WHAT YOU SHOULD DO
Retype the whole listing verbatim and keep the pictures out of it.

RECORDED INFORMATION
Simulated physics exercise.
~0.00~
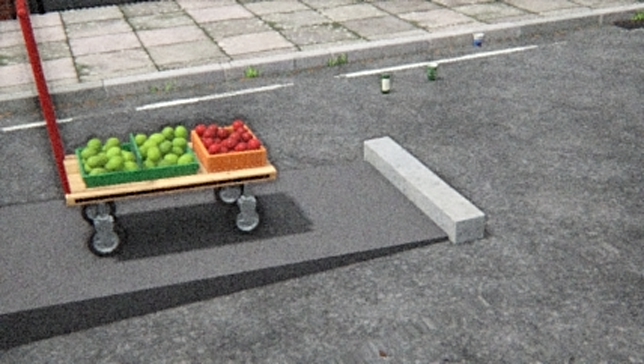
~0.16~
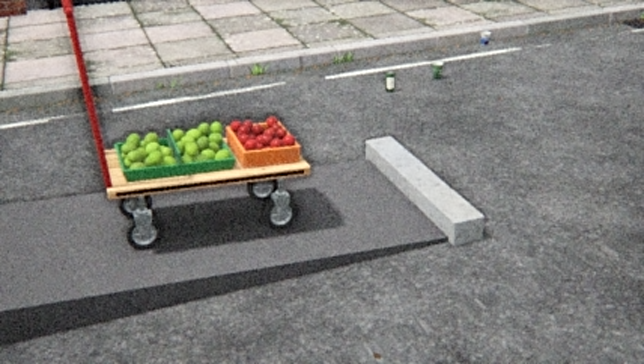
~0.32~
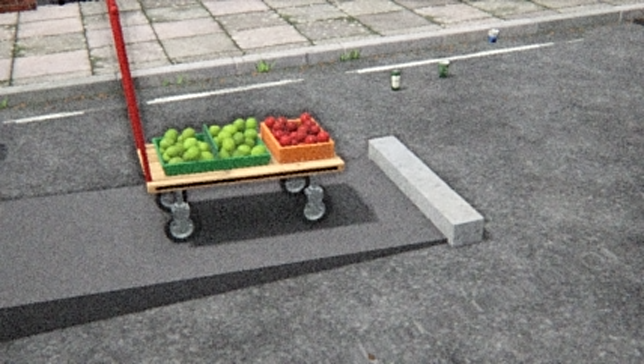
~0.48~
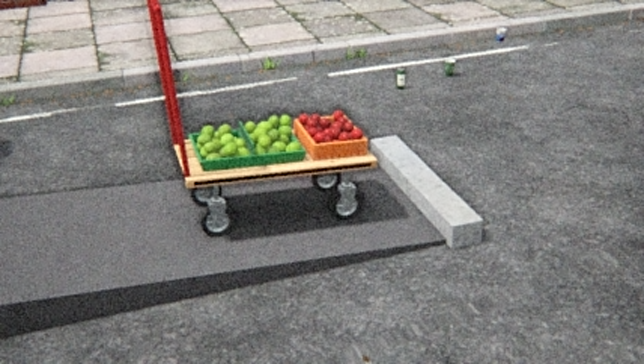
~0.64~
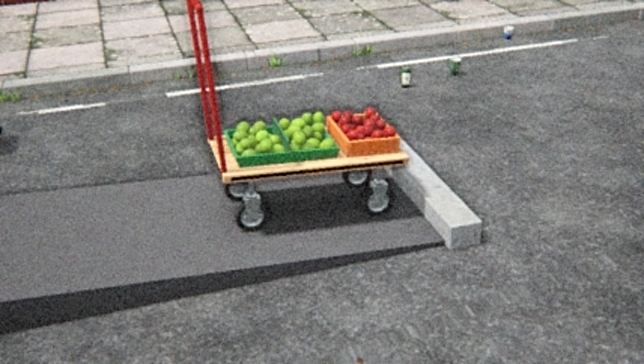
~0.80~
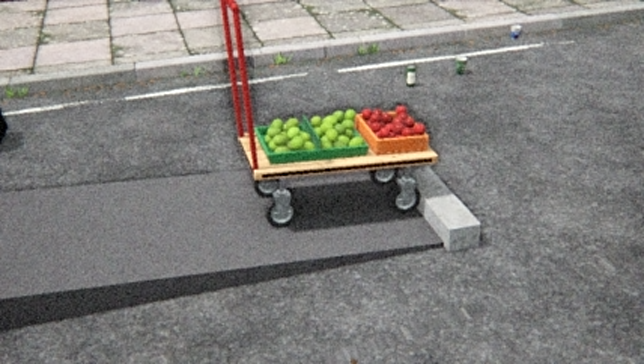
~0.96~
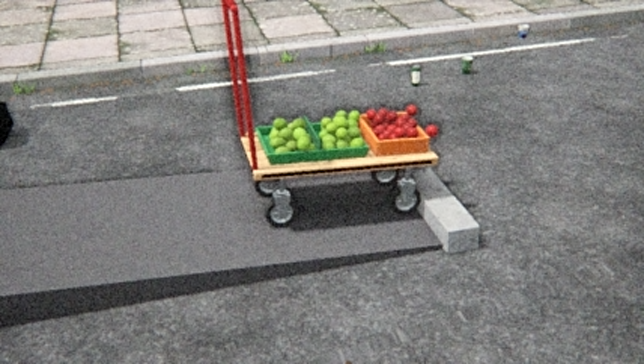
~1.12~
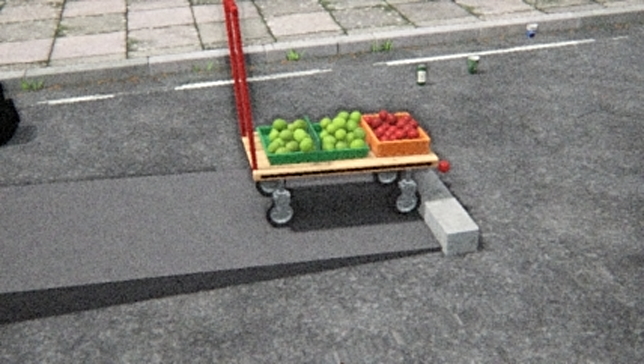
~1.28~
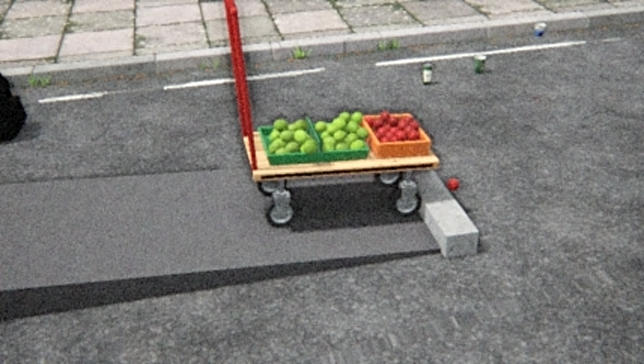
On a roadside ramp, a fruit trolley rolls right, stops at the kerb, and drops a red apple.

SOLUTION TO THE EXERCISE
Simulated physics exercise.
~0.00~
~0.16~
~0.32~
~0.48~
~0.64~
~0.80~
~0.96~
~1.12~
~1.28~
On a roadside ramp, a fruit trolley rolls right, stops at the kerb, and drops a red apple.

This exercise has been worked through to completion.